# START OF RAW DATA
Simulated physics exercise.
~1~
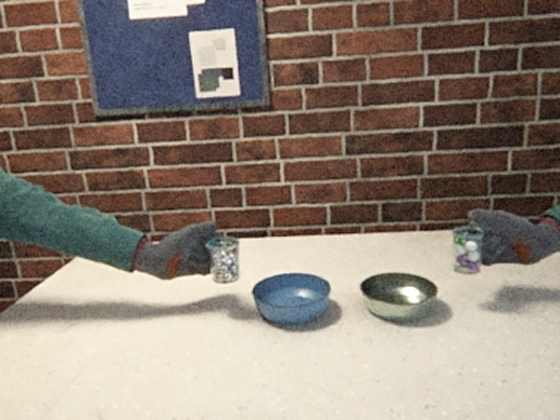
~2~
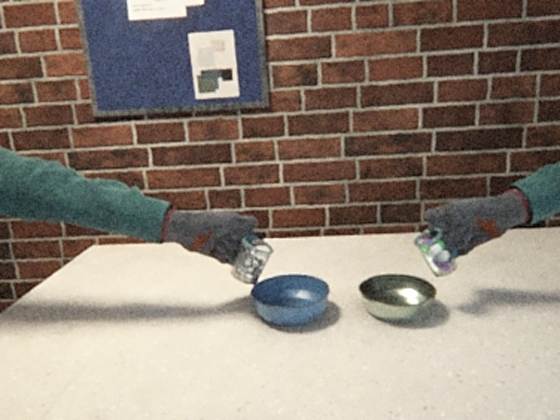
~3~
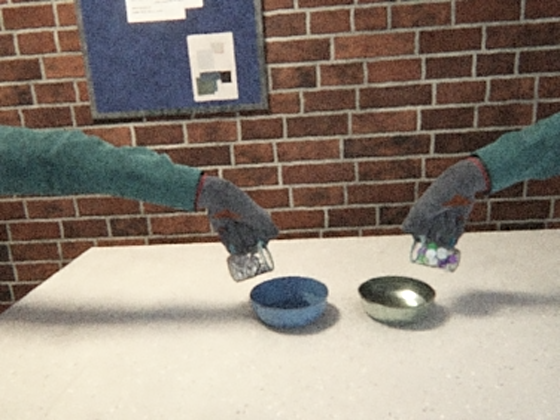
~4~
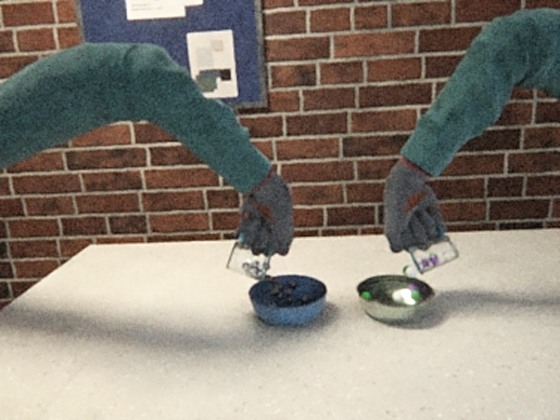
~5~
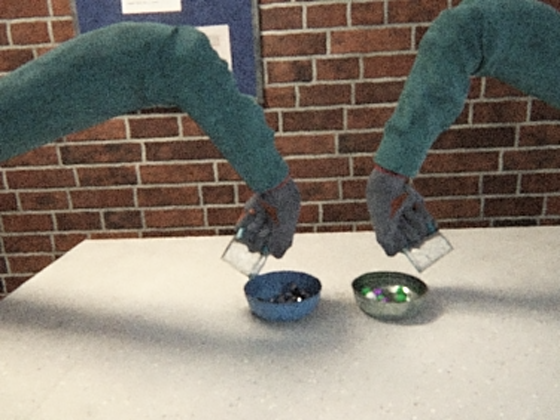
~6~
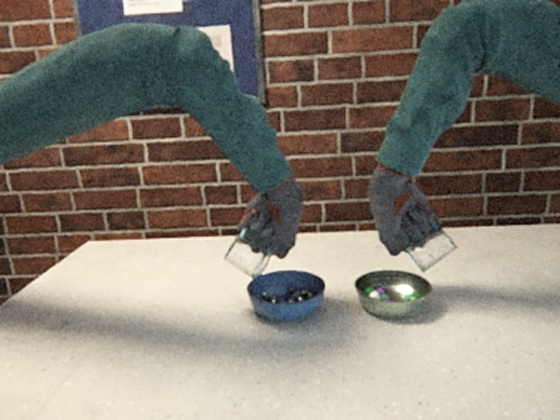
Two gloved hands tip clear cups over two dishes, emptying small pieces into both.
# END OF RAW DATA
# START OF RAW DATA
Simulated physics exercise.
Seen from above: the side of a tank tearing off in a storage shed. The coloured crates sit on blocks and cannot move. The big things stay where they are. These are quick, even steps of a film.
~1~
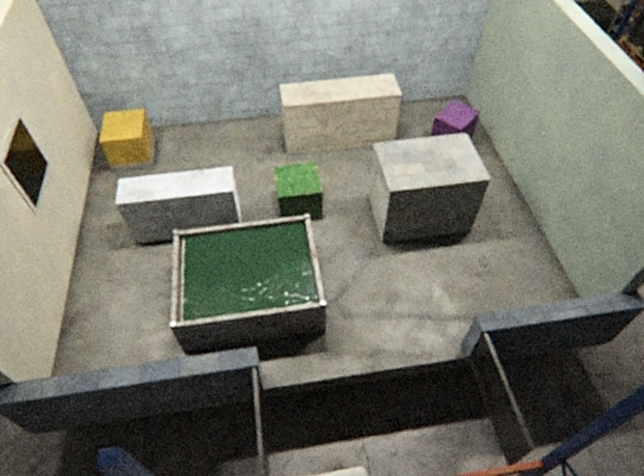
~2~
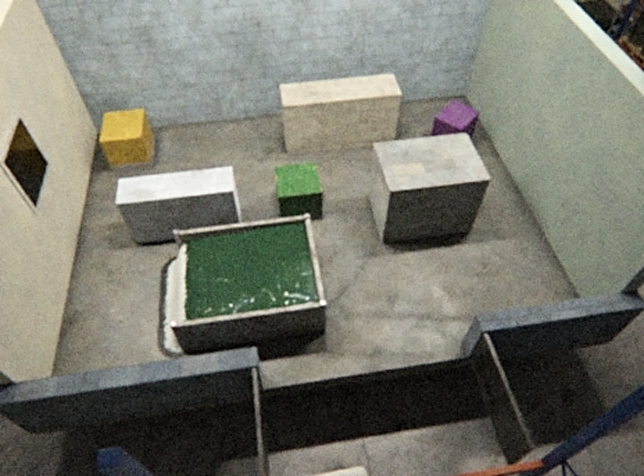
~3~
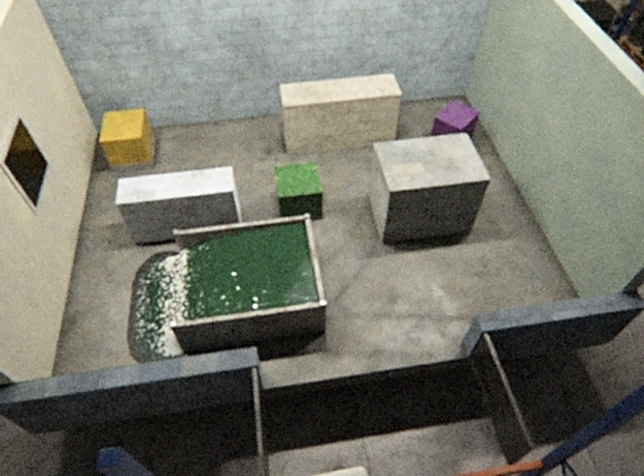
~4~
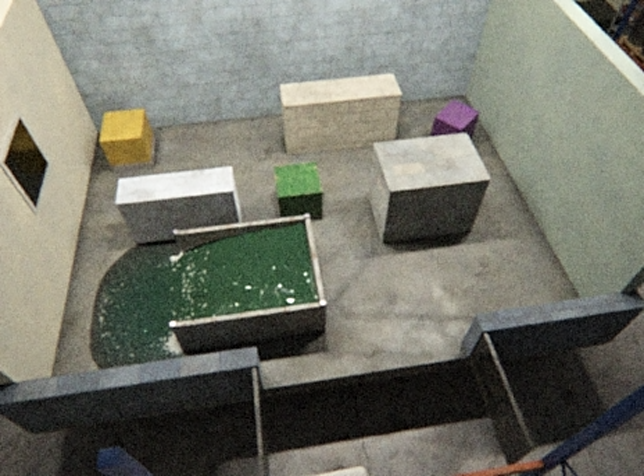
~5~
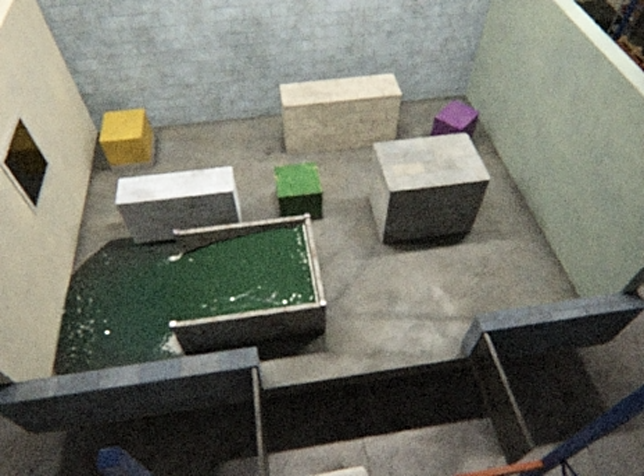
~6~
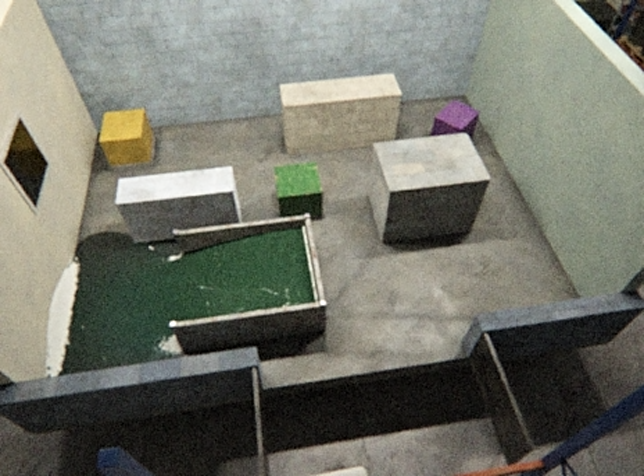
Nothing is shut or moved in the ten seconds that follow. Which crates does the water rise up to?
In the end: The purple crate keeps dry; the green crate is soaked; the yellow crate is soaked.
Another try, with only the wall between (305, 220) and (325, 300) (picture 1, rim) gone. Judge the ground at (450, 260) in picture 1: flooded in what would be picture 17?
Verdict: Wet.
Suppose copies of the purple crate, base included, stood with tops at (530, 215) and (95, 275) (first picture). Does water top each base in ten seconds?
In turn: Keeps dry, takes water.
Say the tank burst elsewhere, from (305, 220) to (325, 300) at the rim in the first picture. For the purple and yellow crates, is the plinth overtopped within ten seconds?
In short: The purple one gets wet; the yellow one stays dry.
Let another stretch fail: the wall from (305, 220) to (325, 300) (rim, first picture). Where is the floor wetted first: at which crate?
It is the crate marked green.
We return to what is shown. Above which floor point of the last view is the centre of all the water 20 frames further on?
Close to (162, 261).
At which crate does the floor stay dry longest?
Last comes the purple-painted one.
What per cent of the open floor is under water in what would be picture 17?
# END OF RAW DATA
▶ [WRITTEN EXERCISE]
Above is a listing; print exactly its lines from the one with "Another try, with" through the one with "What per cent", and no other lines.

▶ [ANSWER BELOW]
Another try, with only the wall between (305, 220) and (325, 300) (picture 1, rim) gone. Judge the ground at (450, 260) in picture 1: flooded in what would be picture 17?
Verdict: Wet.
Suppose copies of the purple crate, base included, stood with tops at (530, 215) and (95, 275) (first picture). Does water top each base in ten seconds?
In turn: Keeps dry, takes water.
Say the tank burst elsewhere, from (305, 220) to (325, 300) at the rim in the first picture. For the purple and yellow crates, is the plinth overtopped within ten seconds?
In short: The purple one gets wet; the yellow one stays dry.
Let another stretch fail: the wall from (305, 220) to (325, 300) (rim, first picture). Where is the floor wetted first: at which crate?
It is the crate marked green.
We return to what is shown. Above which floor point of the last view is the centre of all the water 20 frames further on?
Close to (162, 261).
At which crate does the floor stay dry longest?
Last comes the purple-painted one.
What per cent of the open floor is under water in what would be picture 17?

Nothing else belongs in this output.